Copy every line from the data below in which the string "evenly" can be found.

** Begin Records **

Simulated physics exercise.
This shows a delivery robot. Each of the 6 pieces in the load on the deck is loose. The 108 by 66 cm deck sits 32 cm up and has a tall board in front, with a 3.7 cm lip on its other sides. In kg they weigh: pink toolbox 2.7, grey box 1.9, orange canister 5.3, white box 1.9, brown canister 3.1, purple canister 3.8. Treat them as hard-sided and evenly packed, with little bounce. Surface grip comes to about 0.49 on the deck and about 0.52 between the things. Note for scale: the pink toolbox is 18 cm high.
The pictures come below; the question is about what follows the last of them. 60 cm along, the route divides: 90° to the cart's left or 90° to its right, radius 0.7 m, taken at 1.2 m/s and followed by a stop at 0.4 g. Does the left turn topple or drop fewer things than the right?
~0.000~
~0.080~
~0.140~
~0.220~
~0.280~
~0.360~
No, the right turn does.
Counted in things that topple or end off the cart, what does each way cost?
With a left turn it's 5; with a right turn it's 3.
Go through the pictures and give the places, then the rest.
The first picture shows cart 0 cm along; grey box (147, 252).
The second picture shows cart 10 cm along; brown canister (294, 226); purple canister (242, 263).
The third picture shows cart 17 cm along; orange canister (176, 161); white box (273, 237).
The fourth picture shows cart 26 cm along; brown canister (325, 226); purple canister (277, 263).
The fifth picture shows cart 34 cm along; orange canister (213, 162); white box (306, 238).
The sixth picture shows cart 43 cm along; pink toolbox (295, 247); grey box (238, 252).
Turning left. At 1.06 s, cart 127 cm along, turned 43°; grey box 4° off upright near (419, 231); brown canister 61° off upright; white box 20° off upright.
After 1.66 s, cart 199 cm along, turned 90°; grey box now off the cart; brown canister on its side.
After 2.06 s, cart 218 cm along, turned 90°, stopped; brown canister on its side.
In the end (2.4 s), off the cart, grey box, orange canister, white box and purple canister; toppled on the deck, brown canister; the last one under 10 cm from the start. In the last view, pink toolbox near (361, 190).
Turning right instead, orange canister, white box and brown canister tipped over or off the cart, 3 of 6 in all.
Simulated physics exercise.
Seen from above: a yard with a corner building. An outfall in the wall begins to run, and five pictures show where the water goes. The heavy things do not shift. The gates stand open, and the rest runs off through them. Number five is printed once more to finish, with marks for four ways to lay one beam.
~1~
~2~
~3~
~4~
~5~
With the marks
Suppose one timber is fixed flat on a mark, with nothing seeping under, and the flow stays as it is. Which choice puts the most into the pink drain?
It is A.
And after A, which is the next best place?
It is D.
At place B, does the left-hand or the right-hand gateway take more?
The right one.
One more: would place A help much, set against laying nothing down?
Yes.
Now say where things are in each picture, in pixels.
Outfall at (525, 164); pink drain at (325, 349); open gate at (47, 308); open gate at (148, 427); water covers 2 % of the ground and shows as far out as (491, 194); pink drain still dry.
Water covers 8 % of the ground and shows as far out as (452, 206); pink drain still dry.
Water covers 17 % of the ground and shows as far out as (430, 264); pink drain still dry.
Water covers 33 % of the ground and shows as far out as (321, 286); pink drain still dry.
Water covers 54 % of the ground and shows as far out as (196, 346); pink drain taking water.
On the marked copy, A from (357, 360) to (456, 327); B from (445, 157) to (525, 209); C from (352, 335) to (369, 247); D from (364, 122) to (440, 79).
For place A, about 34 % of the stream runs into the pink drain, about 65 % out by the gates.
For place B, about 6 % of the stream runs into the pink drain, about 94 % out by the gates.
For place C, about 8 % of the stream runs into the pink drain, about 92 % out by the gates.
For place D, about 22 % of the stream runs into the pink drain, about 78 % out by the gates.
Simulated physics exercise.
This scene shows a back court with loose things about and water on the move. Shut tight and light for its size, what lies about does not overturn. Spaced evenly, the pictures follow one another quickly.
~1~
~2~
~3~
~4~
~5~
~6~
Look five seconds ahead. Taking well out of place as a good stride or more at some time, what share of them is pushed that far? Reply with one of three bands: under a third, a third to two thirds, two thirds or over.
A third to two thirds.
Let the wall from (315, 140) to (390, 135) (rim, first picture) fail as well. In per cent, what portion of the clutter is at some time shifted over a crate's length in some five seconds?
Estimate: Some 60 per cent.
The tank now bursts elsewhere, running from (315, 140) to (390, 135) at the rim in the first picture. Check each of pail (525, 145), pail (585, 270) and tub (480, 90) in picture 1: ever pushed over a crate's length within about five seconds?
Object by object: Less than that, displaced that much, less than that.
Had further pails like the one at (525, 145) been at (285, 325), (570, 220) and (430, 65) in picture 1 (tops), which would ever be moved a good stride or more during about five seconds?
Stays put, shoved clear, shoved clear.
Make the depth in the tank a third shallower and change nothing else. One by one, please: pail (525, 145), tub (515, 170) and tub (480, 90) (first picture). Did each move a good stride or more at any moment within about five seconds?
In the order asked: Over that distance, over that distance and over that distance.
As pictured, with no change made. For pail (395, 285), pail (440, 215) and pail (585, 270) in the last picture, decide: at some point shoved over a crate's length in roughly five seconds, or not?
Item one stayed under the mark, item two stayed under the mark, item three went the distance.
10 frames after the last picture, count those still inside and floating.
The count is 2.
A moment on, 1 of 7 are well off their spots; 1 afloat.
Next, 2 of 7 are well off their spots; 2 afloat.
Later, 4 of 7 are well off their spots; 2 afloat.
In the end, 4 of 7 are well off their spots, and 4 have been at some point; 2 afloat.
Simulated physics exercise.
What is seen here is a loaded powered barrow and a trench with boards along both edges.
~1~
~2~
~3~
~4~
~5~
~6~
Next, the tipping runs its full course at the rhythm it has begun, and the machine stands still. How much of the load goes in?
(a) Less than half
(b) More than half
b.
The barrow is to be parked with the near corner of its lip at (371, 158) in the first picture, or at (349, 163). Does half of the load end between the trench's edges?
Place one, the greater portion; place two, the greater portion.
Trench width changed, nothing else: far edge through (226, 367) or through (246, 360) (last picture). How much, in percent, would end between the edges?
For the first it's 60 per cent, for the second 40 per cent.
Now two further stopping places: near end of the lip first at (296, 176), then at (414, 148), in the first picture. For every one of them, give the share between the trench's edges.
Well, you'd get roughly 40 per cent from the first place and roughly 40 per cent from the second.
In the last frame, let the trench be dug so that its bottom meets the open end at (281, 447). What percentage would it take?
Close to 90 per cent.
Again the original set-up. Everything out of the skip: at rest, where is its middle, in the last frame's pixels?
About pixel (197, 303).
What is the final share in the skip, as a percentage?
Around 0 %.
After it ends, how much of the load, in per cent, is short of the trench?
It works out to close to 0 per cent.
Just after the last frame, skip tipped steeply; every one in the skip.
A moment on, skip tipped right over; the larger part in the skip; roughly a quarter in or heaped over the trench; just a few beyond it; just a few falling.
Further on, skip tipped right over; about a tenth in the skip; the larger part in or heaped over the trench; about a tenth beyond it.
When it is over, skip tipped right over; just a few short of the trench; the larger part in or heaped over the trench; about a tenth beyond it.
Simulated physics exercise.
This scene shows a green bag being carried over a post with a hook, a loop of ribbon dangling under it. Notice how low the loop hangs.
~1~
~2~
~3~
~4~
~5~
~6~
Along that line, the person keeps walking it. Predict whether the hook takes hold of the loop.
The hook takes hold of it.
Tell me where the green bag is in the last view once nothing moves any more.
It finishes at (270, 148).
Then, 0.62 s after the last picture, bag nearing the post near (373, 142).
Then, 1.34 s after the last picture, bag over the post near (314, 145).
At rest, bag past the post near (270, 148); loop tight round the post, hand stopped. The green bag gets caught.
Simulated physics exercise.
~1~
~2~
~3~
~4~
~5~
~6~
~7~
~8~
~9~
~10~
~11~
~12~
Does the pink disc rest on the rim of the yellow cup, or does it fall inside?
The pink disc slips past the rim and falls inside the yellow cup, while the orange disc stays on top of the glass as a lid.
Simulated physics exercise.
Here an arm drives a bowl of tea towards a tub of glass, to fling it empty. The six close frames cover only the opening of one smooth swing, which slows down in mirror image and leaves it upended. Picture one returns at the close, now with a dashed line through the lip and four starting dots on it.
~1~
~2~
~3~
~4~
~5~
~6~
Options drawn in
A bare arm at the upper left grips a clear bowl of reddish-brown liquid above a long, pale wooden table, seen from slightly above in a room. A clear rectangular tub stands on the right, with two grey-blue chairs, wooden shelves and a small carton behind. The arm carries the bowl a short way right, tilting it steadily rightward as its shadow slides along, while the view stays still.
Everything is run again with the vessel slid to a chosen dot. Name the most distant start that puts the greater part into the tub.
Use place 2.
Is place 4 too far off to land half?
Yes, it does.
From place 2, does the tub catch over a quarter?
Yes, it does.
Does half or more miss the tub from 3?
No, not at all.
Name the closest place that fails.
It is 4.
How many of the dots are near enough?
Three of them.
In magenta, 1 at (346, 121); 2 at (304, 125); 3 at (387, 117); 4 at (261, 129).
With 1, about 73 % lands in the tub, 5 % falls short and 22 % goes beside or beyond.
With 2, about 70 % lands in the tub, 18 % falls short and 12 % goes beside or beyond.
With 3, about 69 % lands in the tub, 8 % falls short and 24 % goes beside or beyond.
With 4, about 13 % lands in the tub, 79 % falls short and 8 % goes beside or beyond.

** End Records **

Task response -
This shows a delivery robot. Each of the 6 pieces in the load on the deck is loose. The 108 by 66 cm deck sits 32 cm up and has a tall board in front, with a 3.7 cm lip on its other sides. In kg they weigh: pink toolbox 2.7, grey box 1.9, orange canister 5.3, white box 1.9, brown canister 3.1, purple canister 3.8. Treat them as hard-sided and evenly packed, with little bounce. Surface grip comes to about 0.49 on the deck and about 0.52 between the things. Note for scale: the pink toolbox is 18 cm high.
This scene shows a back court with loose things about and water on the move. Shut tight and light for its size, what lies about does not overturn. Spaced evenly, the pictures follow one another quickly.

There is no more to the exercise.